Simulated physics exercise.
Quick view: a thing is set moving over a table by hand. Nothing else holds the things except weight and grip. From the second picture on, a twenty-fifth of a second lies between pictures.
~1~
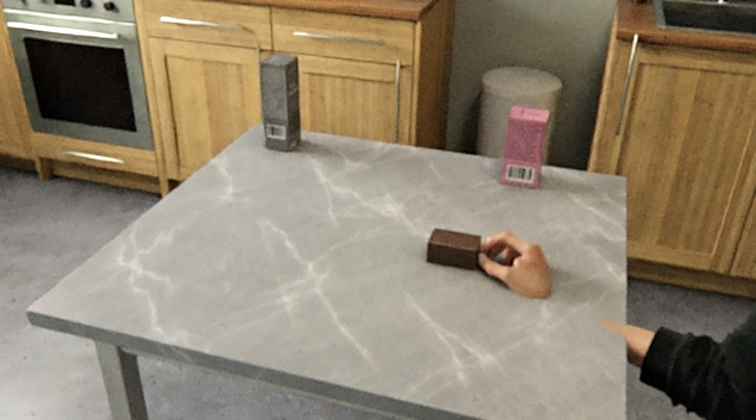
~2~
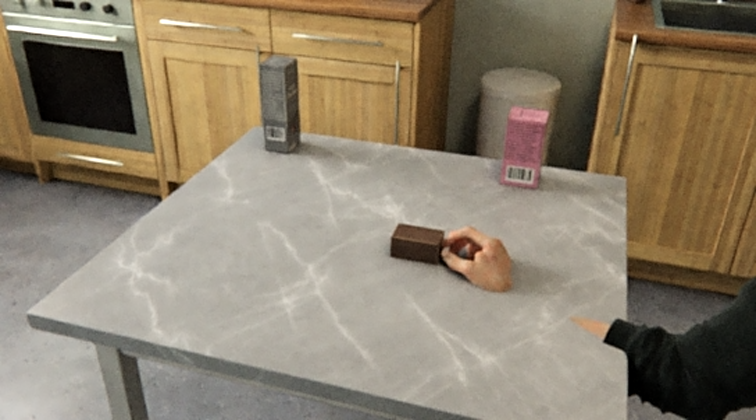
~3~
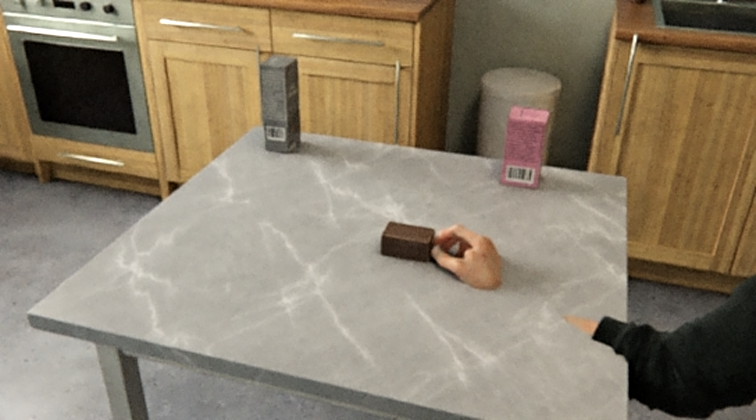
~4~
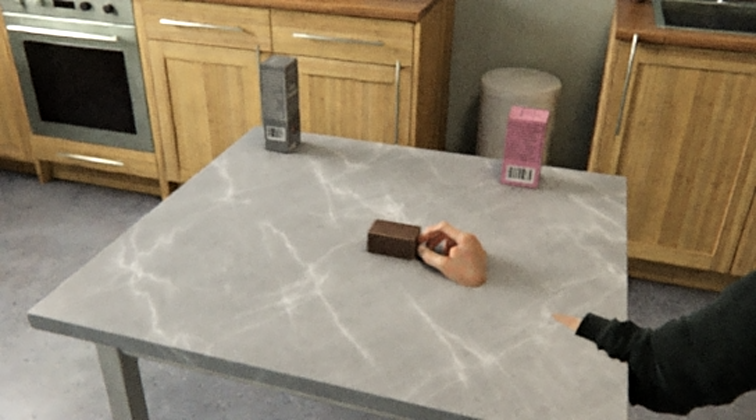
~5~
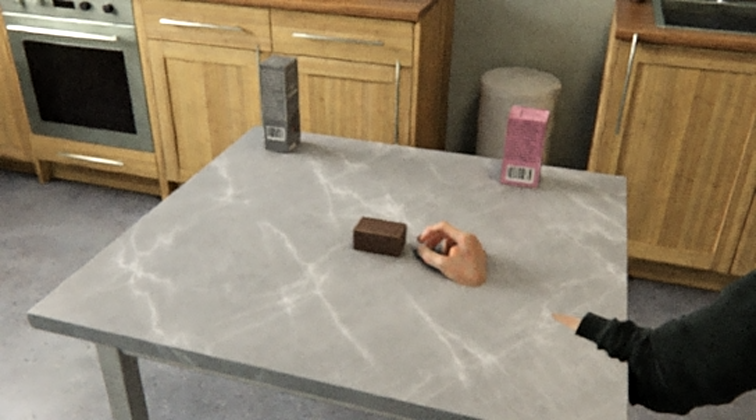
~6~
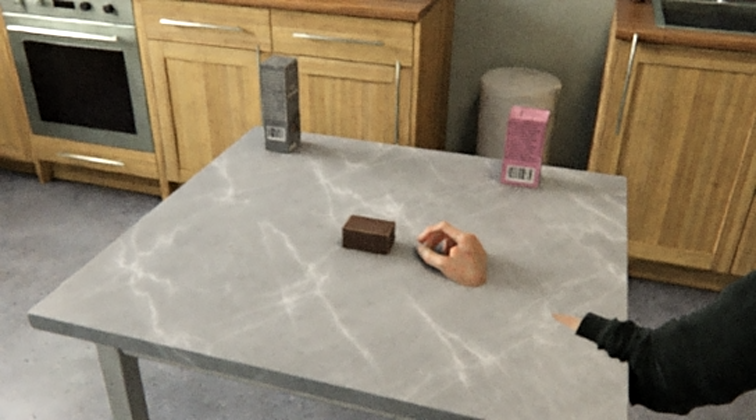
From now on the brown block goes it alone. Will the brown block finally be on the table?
Yes - it does not part from the table.
Then, 0.10 s after the last picture, brown block slid about its own width near (353, 232).
Then, 0.50 s after the last picture, brown block slid about its own width near (352, 232).
At rest, moved from the start, brown block. Seen from the same camera at the end, brown block near (352, 232).
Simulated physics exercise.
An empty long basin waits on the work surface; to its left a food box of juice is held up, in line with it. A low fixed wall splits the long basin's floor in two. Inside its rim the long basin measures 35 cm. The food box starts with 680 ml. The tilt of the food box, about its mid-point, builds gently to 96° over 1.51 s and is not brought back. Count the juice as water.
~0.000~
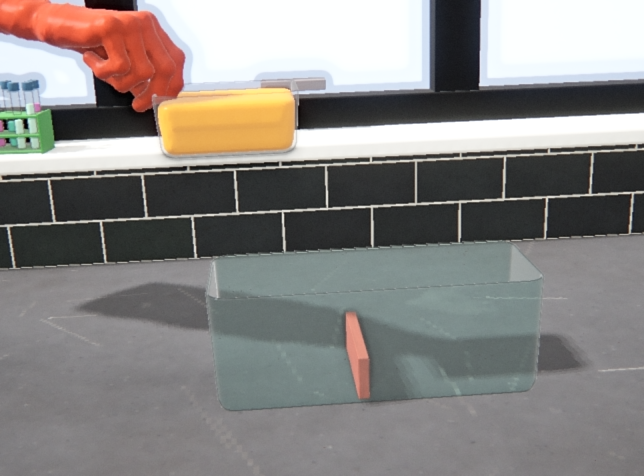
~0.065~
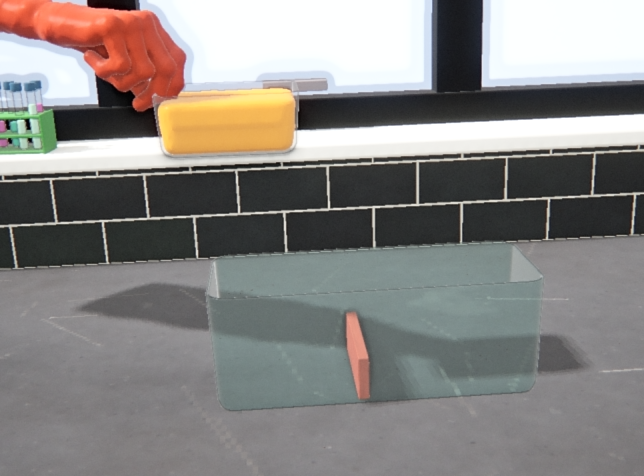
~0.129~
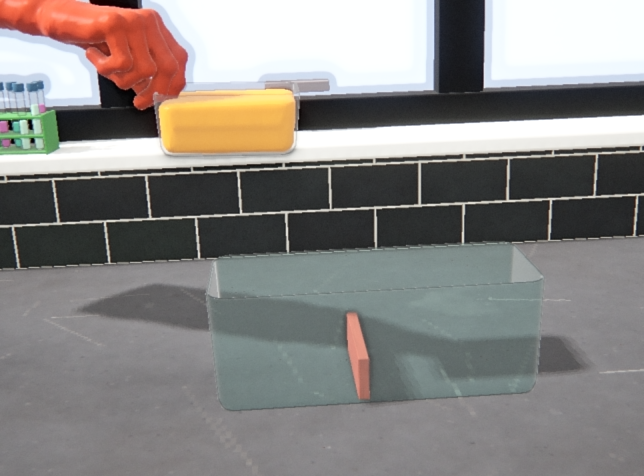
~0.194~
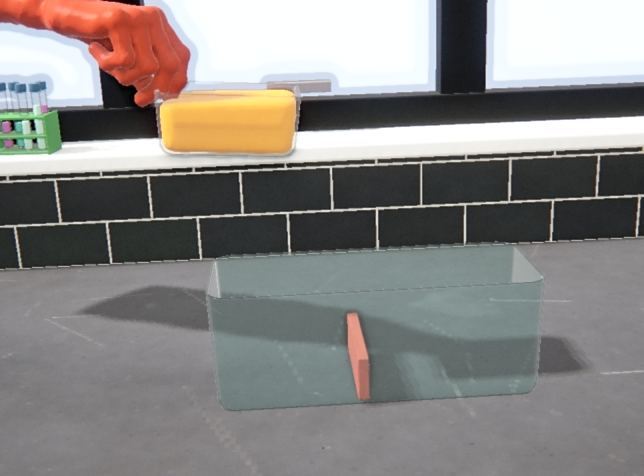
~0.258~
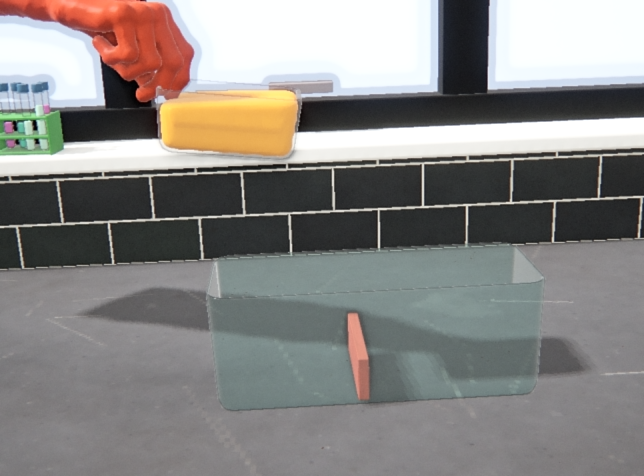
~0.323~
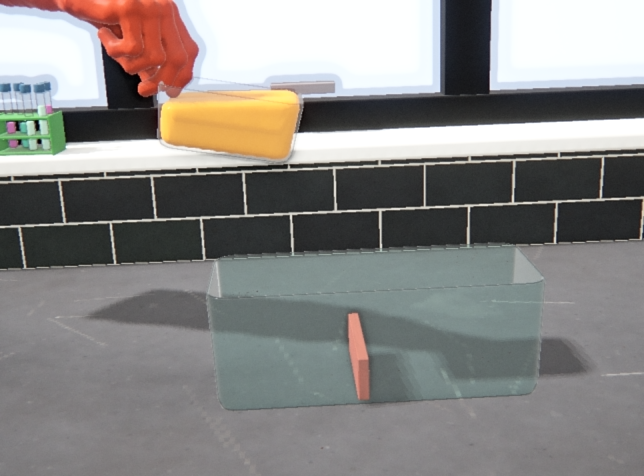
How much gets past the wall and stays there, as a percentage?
Roughly 67 per cent is past the wall.
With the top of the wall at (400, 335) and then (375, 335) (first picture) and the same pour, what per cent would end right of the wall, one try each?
First 25, then 60 per cent.
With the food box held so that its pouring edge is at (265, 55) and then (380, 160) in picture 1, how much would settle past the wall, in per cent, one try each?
In turn about 55 and 95 per cent.
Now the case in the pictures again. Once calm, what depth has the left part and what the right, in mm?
Some 10 mm on the left and 18 mm on the right.
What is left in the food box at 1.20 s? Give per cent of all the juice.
Near 10 in a hundred.
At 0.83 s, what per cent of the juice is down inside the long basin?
Some 20 per cent.
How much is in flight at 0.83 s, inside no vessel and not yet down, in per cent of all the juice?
About 38 per cent.
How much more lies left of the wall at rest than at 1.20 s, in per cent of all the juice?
About 16 per cent.
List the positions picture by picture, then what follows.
◇ ◇ ◇
Objective: Print all of the entries word for word. Skip any images they contain.

Task output:
Simulated physics exercise.
Quick view: a thing is set moving over a table by hand. Nothing else holds the things except weight and grip. From the second picture on, a twenty-fifth of a second lies between pictures.
~1~
~2~
~3~
~4~
~5~
~6~
From now on the brown block goes it alone. Will the brown block finally be on the table?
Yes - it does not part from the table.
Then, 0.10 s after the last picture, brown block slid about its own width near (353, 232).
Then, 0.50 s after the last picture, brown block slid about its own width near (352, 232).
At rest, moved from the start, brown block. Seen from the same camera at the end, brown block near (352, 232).
Simulated physics exercise.
An empty long basin waits on the work surface; to its left a food box of juice is held up, in line with it. A low fixed wall splits the long basin's floor in two. Inside its rim the long basin measures 35 cm. The food box starts with 680 ml. The tilt of the food box, about its mid-point, builds gently to 96° over 1.51 s and is not brought back. Count the juice as water.
~0.000~
~0.065~
~0.129~
~0.194~
~0.258~
~0.323~
How much gets past the wall and stays there, as a percentage?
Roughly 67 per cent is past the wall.
With the top of the wall at (400, 335) and then (375, 335) (first picture) and the same pour, what per cent would end right of the wall, one try each?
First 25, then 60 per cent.
With the food box held so that its pouring edge is at (265, 55) and then (380, 160) in picture 1, how much would settle past the wall, in per cent, one try each?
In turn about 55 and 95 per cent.
Now the case in the pictures again. Once calm, what depth has the left part and what the right, in mm?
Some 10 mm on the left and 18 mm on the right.
What is left in the food box at 1.20 s? Give per cent of all the juice.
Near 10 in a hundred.
At 0.83 s, what per cent of the juice is down inside the long basin?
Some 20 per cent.
How much is in flight at 0.83 s, inside no vessel and not yet down, in per cent of all the juice?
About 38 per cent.
How much more lies left of the wall at rest than at 1.20 s, in per cent of all the juice?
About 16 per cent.
List the positions picture by picture, then what follows.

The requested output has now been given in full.